— Start —

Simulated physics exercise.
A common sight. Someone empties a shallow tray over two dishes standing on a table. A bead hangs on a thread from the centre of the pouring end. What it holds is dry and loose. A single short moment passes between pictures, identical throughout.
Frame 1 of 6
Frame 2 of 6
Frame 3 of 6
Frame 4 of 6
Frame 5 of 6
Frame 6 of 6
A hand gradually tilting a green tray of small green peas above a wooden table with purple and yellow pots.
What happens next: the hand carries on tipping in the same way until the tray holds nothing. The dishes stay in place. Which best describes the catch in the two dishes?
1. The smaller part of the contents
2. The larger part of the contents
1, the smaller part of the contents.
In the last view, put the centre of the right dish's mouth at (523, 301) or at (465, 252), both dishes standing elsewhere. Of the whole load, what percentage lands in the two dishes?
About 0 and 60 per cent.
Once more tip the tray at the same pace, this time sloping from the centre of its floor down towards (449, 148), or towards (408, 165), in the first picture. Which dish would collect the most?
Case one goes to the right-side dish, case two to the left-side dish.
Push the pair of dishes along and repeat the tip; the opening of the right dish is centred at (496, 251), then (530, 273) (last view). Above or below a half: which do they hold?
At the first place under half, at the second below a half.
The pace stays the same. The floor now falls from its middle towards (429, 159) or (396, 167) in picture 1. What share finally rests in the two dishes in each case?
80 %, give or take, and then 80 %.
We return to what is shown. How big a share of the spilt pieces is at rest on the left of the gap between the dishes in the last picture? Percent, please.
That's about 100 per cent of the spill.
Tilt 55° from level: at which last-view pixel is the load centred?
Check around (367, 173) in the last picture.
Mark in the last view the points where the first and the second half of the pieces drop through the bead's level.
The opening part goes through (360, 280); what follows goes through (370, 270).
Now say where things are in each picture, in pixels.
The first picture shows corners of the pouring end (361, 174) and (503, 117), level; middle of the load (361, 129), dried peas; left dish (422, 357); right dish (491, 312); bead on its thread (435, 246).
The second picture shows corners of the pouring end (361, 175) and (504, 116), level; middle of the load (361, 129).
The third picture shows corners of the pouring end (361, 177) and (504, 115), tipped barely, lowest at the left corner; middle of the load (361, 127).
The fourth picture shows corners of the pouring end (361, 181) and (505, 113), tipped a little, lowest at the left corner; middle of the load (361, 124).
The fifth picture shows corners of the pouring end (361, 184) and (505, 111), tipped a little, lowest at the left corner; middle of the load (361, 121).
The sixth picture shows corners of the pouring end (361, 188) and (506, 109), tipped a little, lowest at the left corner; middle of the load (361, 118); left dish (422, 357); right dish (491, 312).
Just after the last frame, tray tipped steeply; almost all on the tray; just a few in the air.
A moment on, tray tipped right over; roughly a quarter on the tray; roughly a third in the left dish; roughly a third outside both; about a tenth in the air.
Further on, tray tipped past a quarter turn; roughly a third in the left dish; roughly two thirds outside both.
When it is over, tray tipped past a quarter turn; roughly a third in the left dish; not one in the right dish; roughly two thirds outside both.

— End —

Reproduce the material above, every line of it, exactly.

Simulated physics exercise.
A common sight. Someone empties a shallow tray over two dishes standing on a table. A bead hangs on a thread from the centre of the pouring end. What it holds is dry and loose. A single short moment passes between pictures, identical throughout.
Frame 1 of 6
Frame 2 of 6
Frame 3 of 6
Frame 4 of 6
Frame 5 of 6
Frame 6 of 6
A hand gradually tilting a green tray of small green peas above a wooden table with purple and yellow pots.
What happens next: the hand carries on tipping in the same way until the tray holds nothing. The dishes stay in place. Which best describes the catch in the two dishes?
1. The smaller part of the contents
2. The larger part of the contents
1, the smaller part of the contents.
In the last view, put the centre of the right dish's mouth at (523, 301) or at (465, 252), both dishes standing elsewhere. Of the whole load, what percentage lands in the two dishes?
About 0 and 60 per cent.
Once more tip the tray at the same pace, this time sloping from the centre of its floor down towards (449, 148), or towards (408, 165), in the first picture. Which dish would collect the most?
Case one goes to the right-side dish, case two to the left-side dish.
Push the pair of dishes along and repeat the tip; the opening of the right dish is centred at (496, 251), then (530, 273) (last view). Above or below a half: which do they hold?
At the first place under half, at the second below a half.
The pace stays the same. The floor now falls from its middle towards (429, 159) or (396, 167) in picture 1. What share finally rests in the two dishes in each case?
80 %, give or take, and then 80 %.
We return to what is shown. How big a share of the spilt pieces is at rest on the left of the gap between the dishes in the last picture? Percent, please.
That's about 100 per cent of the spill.
Tilt 55° from level: at which last-view pixel is the load centred?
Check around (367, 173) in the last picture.
Mark in the last view the points where the first and the second half of the pieces drop through the bead's level.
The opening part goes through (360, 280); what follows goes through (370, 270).
Now say where things are in each picture, in pixels.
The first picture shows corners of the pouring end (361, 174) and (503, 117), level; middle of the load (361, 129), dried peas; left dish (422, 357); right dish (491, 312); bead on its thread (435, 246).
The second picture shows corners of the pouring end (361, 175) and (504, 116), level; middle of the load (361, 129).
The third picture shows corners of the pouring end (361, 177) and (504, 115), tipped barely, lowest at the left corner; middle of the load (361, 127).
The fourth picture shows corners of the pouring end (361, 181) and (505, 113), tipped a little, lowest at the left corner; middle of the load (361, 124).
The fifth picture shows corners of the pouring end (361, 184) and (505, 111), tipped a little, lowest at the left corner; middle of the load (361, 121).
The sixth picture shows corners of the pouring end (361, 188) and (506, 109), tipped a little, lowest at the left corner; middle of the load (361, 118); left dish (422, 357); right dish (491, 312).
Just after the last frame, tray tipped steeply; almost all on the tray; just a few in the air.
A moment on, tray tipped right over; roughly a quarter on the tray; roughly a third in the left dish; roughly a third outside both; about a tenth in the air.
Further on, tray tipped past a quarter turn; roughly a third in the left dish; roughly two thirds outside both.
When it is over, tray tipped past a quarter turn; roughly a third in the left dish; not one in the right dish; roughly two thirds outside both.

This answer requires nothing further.